§ Data shown
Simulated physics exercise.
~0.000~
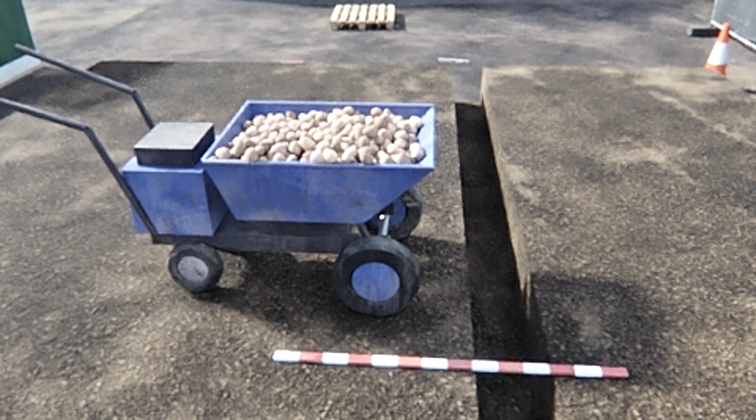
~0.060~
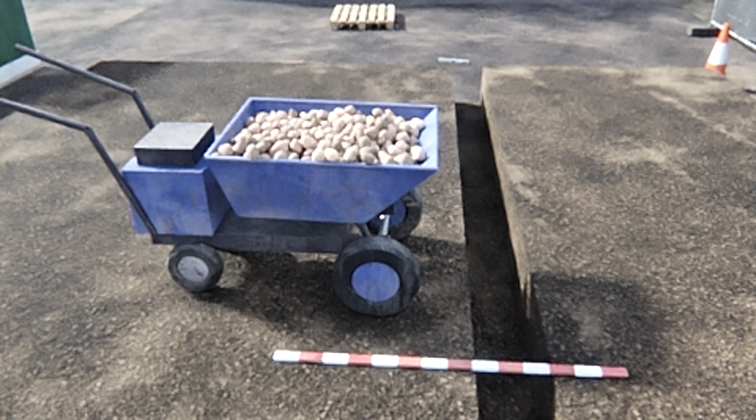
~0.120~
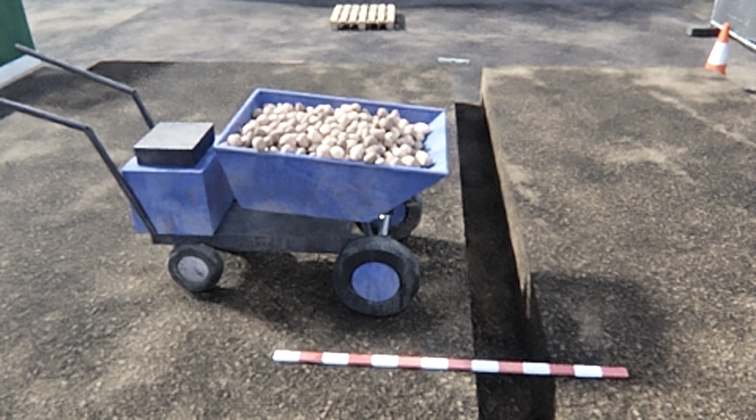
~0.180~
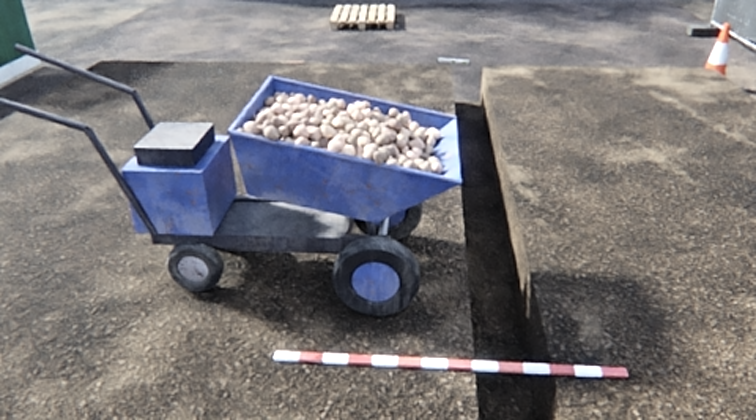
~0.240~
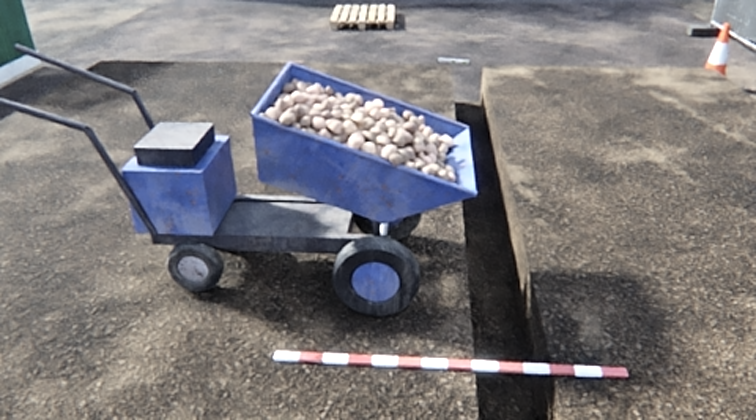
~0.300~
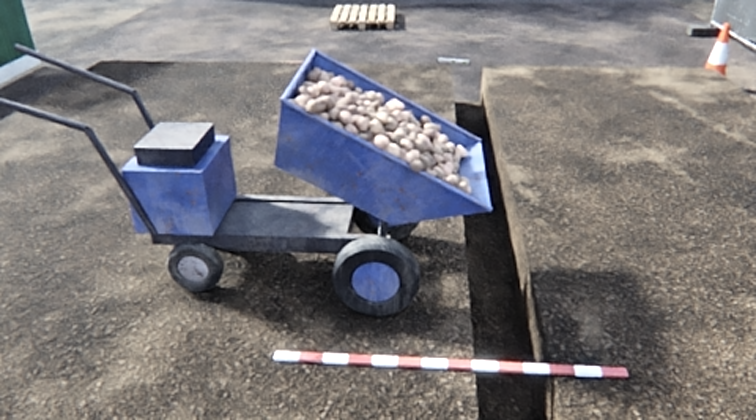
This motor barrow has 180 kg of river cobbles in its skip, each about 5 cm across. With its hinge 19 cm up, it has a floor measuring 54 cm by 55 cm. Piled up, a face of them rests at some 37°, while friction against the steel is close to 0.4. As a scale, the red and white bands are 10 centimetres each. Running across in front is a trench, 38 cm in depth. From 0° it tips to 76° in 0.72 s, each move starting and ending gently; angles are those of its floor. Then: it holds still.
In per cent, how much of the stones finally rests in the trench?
Roughly 35 per cent of them.
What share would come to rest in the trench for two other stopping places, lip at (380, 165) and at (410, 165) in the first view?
Roughly 85 percent for the first, and 60 percent for the second.
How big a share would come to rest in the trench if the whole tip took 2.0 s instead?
Close to 50 per cent then.
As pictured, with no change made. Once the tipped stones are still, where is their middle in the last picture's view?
Middle at around (575, 276), I'd say.
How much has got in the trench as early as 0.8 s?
Some 15 per cent.
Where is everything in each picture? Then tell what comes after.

§ Task
Make an exact copy of the listing above. Do not include the pictures.

§ Correct output
Simulated physics exercise.
~0.000~
~0.060~
~0.120~
~0.180~
~0.240~
~0.300~
This motor barrow has 180 kg of river cobbles in its skip, each about 5 cm across. With its hinge 19 cm up, it has a floor measuring 54 cm by 55 cm. Piled up, a face of them rests at some 37°, while friction against the steel is close to 0.4. As a scale, the red and white bands are 10 centimetres each. Running across in front is a trench, 38 cm in depth. From 0° it tips to 76° in 0.72 s, each move starting and ending gently; angles are those of its floor. Then: it holds still.
In per cent, how much of the stones finally rests in the trench?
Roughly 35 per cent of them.
What share would come to rest in the trench for two other stopping places, lip at (380, 165) and at (410, 165) in the first view?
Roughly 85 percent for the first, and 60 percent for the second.
How big a share would come to rest in the trench if the whole tip took 2.0 s instead?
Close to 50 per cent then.
As pictured, with no change made. Once the tipped stones are still, where is their middle in the last picture's view?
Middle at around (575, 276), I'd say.
How much has got in the trench as early as 0.8 s?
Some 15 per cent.
Where is everything in each picture? Then tell what comes after.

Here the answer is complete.